* **Written instruction**
Leave the pictures out. Return all other data exactly.

* **Information provided**
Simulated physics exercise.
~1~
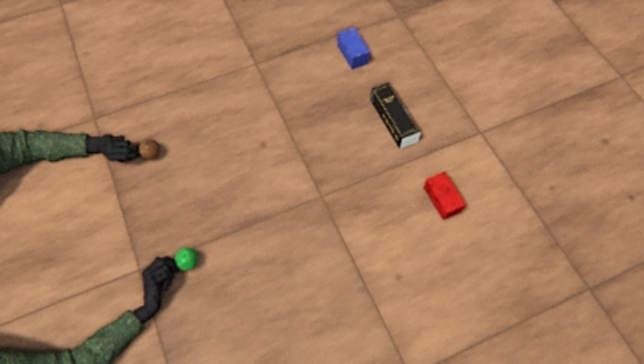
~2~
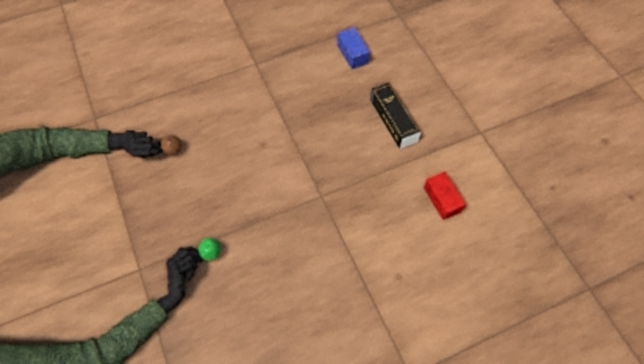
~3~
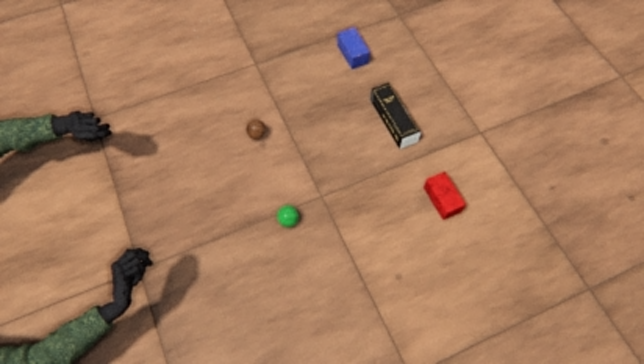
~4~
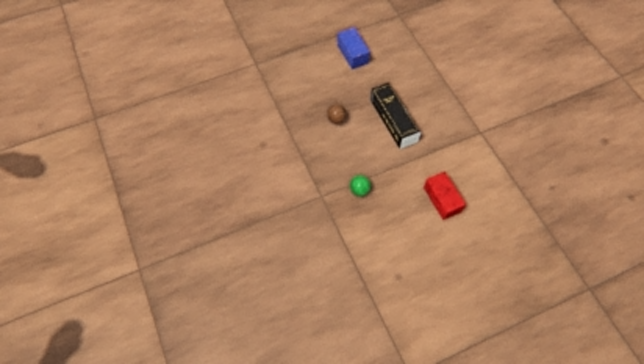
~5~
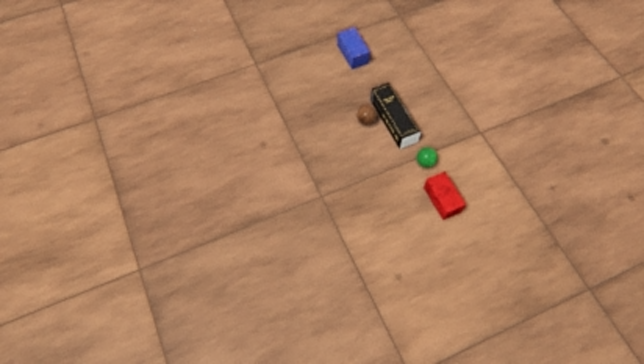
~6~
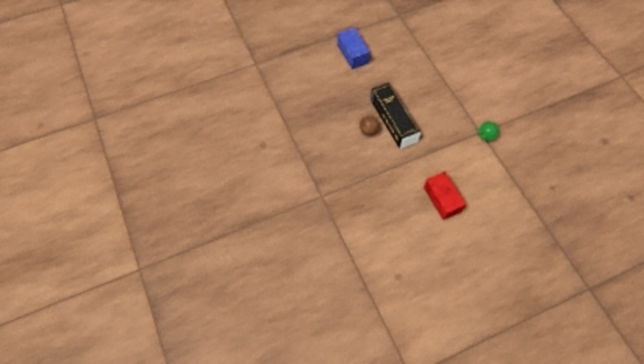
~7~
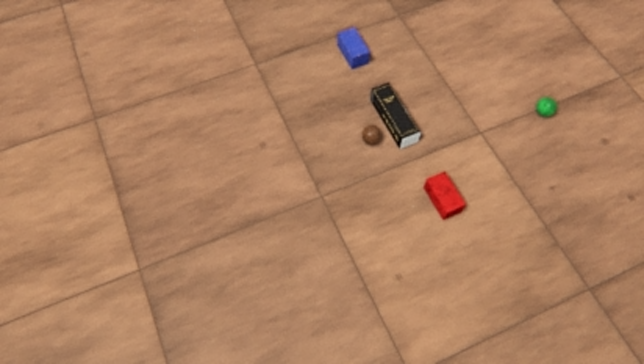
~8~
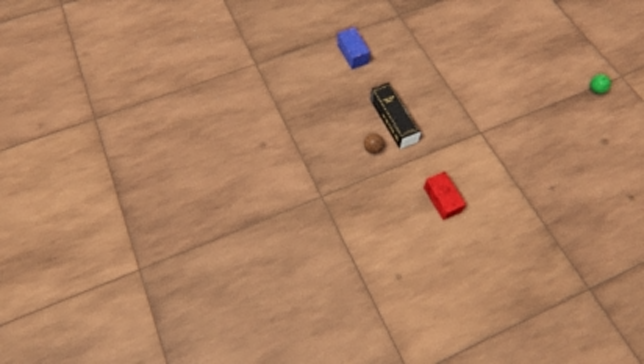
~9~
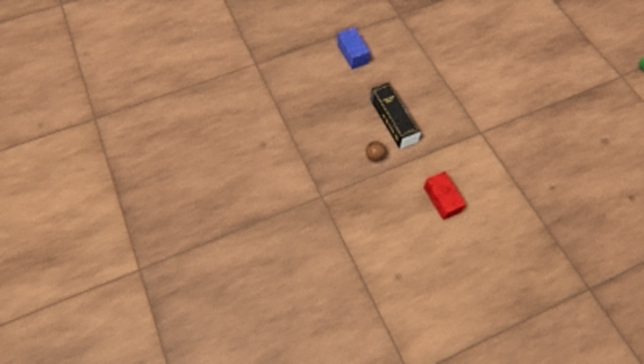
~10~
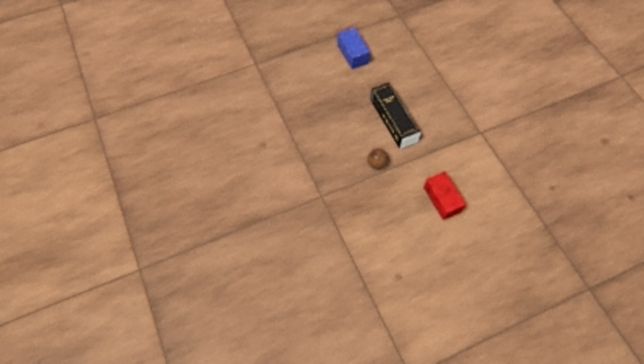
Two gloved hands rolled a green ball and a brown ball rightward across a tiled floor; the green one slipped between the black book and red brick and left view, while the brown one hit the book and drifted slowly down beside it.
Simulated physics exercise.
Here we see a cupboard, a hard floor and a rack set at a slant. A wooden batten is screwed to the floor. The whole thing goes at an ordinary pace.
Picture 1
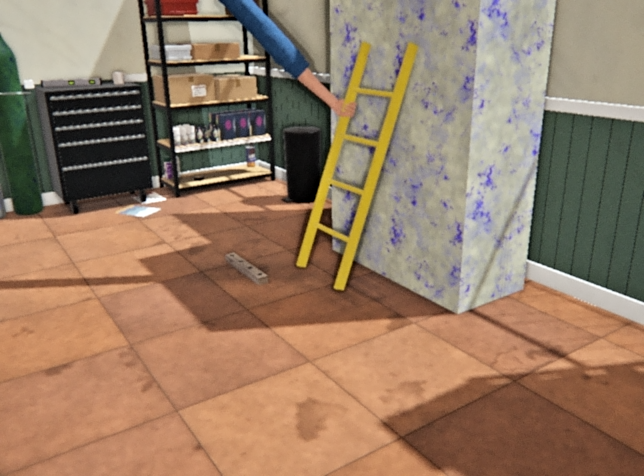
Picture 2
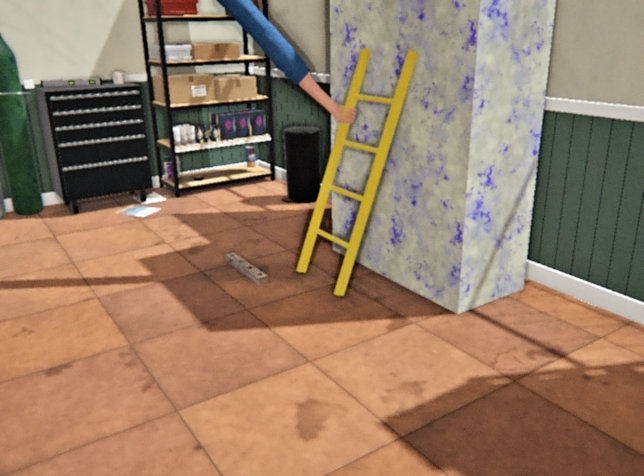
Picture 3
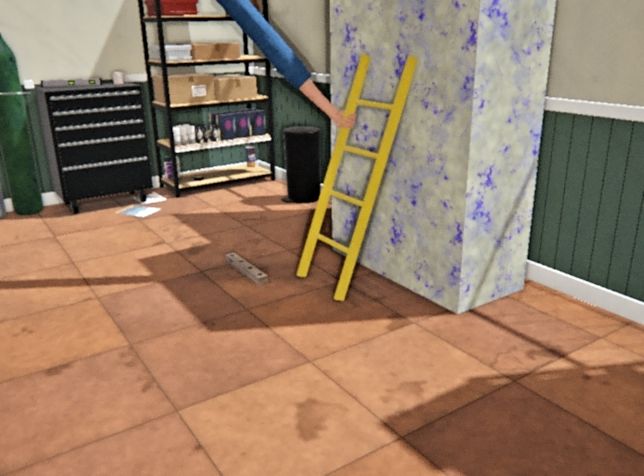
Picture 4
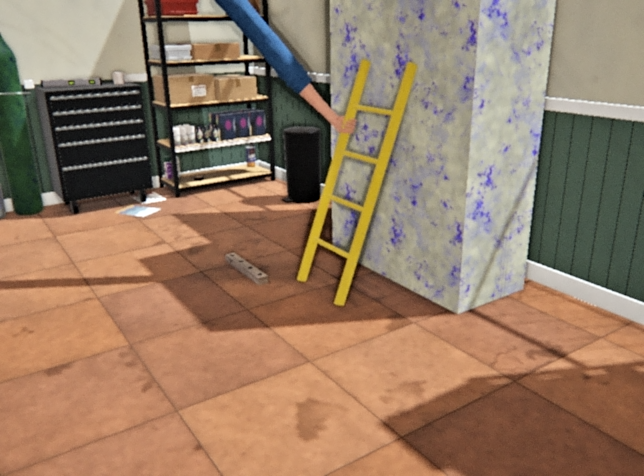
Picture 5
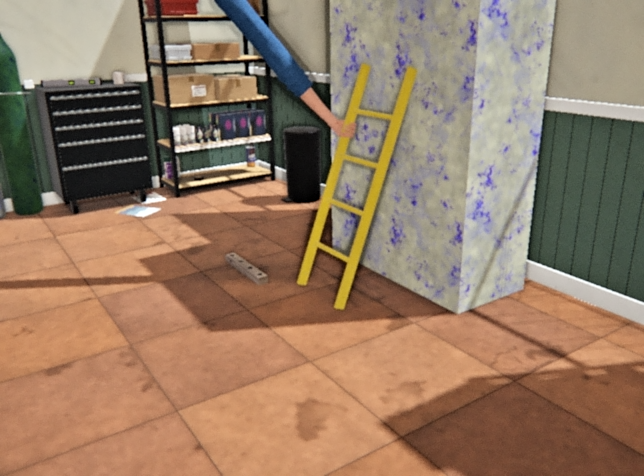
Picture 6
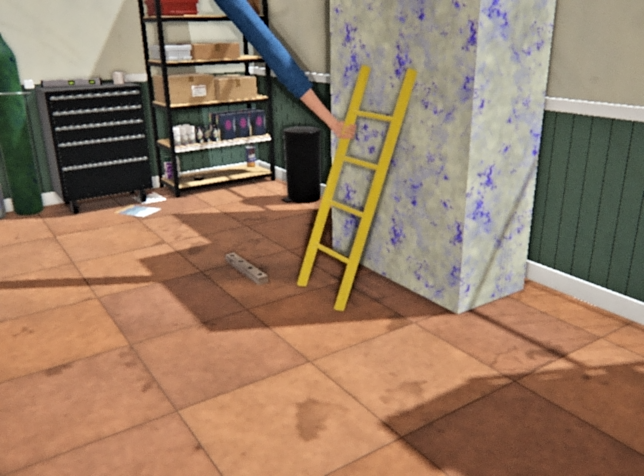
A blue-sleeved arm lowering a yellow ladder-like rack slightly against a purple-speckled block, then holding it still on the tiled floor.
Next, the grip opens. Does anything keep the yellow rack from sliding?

* **Correct answer**
Simulated physics exercise.
~1~
~2~
~3~
~4~
~5~
~6~
~7~
~8~
~9~
~10~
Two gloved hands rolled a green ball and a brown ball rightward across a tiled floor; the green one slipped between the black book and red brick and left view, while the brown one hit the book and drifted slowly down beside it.
Simulated physics exercise.
Here we see a cupboard, a hard floor and a rack set at a slant. A wooden batten is screwed to the floor. The whole thing goes at an ordinary pace.
Picture 1
Picture 2
Picture 3
Picture 4
Picture 5
Picture 6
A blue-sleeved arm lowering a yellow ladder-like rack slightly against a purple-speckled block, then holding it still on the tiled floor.
Next, the grip opens. Does anything keep the yellow rack from sliding?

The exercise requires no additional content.